Request:
Copy every line of the following data that includes the string "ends".
(begin)
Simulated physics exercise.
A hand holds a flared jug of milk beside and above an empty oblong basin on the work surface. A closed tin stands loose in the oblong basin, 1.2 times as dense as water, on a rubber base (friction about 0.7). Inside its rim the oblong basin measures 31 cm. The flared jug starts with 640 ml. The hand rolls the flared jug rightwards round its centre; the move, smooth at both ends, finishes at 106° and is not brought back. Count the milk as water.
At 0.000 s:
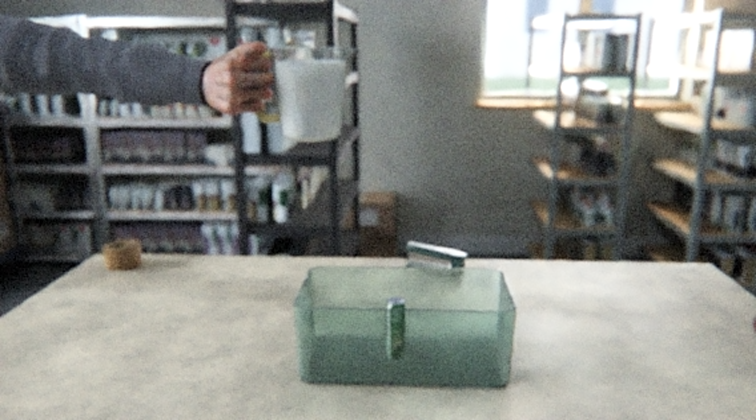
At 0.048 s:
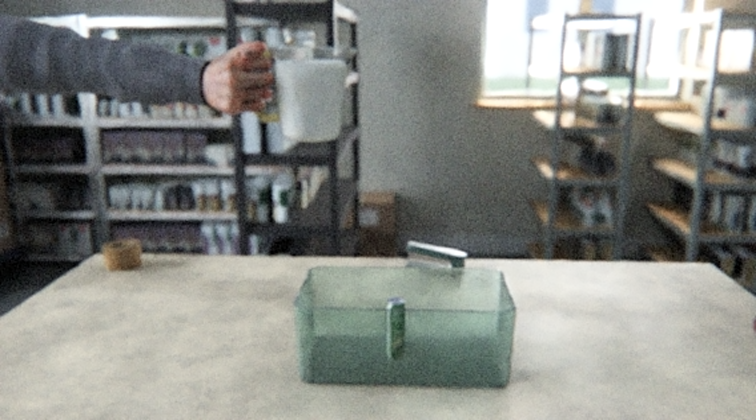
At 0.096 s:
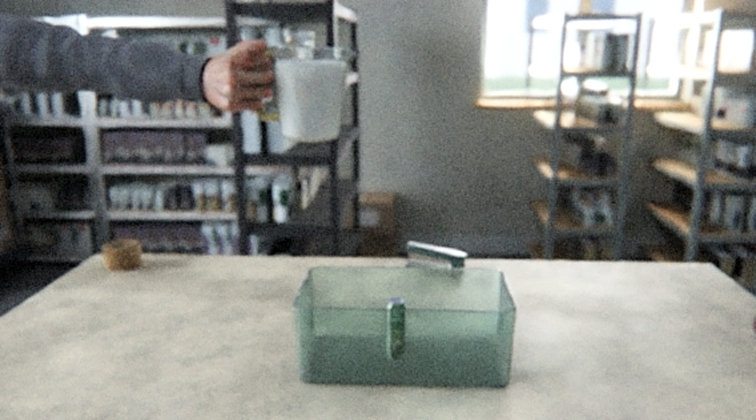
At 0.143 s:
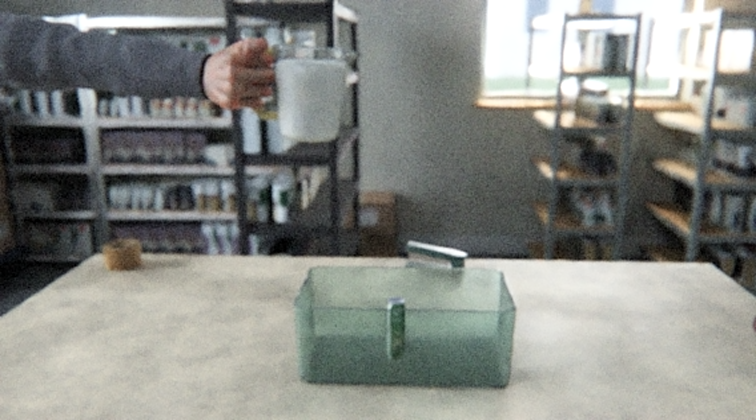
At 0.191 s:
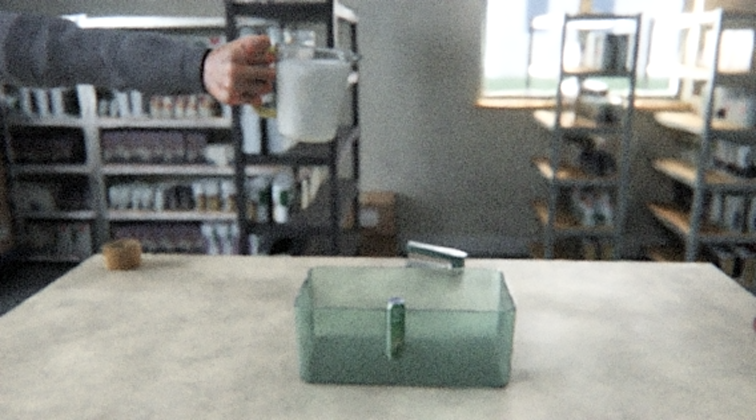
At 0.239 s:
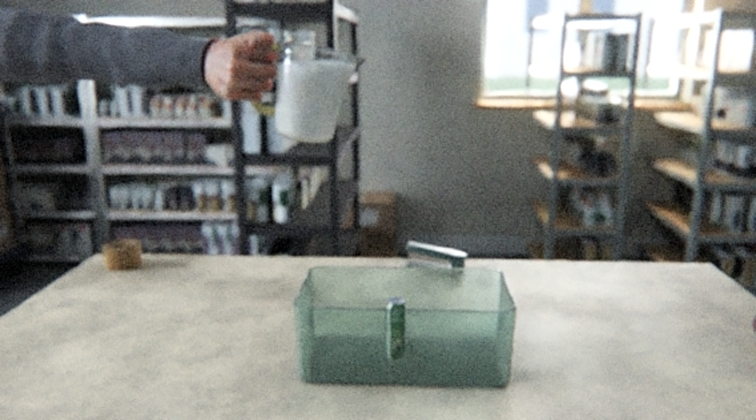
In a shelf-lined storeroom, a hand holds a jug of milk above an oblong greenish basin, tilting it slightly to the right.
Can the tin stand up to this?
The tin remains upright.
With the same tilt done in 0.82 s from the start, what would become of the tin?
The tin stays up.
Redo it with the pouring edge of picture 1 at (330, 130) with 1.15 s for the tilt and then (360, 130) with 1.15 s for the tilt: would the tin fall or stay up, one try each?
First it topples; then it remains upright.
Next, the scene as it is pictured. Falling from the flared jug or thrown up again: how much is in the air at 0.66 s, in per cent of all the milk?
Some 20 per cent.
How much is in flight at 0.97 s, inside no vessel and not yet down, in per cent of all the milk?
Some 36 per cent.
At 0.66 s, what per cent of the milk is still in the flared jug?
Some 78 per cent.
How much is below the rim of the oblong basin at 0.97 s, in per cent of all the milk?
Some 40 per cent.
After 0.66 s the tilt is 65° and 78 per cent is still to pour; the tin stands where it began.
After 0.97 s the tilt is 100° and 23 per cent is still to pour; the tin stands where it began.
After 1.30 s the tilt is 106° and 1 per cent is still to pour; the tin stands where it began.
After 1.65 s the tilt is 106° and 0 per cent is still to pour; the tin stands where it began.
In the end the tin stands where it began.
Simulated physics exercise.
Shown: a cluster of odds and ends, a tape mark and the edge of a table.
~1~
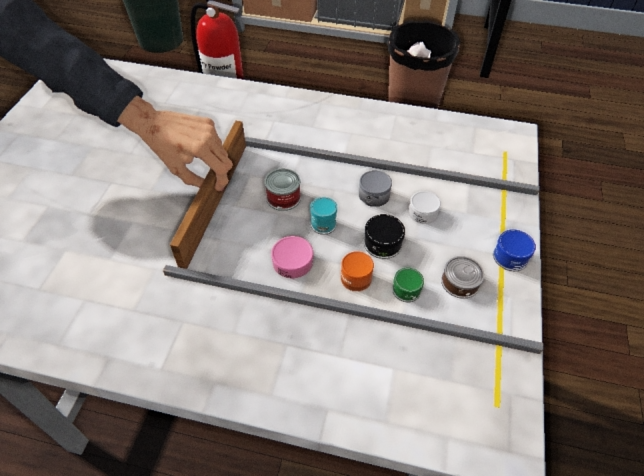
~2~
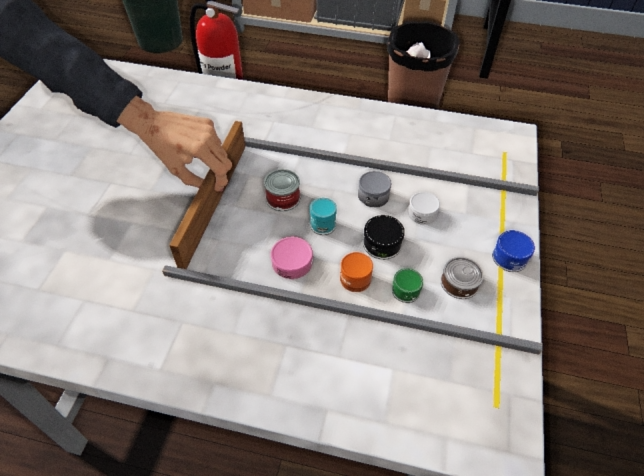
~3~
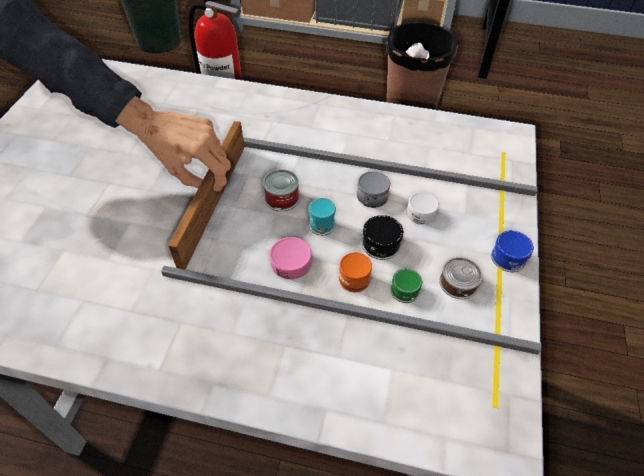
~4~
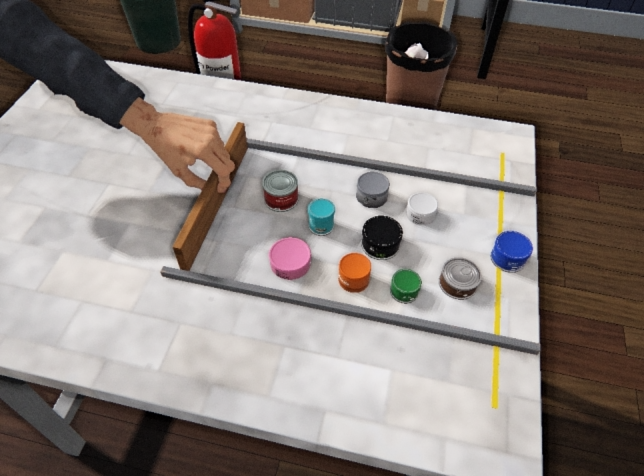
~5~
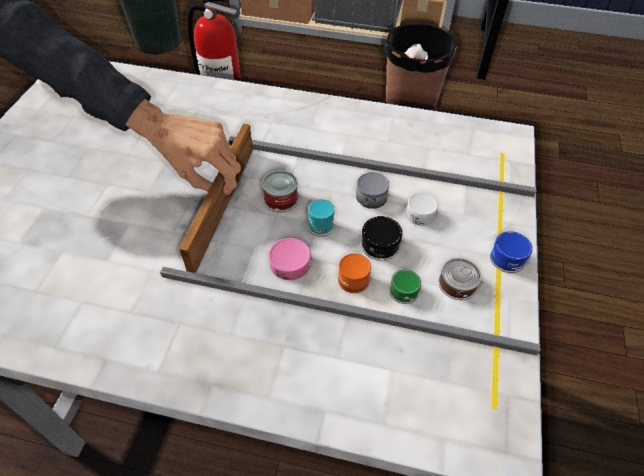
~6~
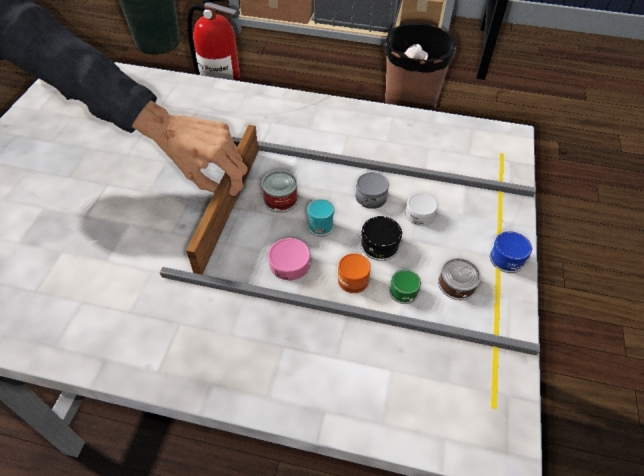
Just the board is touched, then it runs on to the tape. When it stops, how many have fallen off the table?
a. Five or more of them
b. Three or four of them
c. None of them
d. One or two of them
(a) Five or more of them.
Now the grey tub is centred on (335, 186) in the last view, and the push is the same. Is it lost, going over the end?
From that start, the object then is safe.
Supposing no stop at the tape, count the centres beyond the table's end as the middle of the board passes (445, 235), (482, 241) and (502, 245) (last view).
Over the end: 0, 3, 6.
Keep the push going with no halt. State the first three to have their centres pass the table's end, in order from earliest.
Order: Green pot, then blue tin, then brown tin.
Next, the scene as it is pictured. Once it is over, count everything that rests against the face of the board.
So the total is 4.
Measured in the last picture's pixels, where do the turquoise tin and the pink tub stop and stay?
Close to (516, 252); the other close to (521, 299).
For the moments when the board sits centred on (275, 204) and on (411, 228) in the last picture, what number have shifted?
(end)
Worked answer:
A hand holds a flared jug of milk beside and above an empty oblong basin on the work surface. A closed tin stands loose in the oblong basin, 1.2 times as dense as water, on a rubber base (friction about 0.7). Inside its rim the oblong basin measures 31 cm. The flared jug starts with 640 ml. The hand rolls the flared jug rightwards round its centre; the move, smooth at both ends, finishes at 106° and is not brought back. Count the milk as water.
Shown: a cluster of odds and ends, a tape mark and the edge of a table.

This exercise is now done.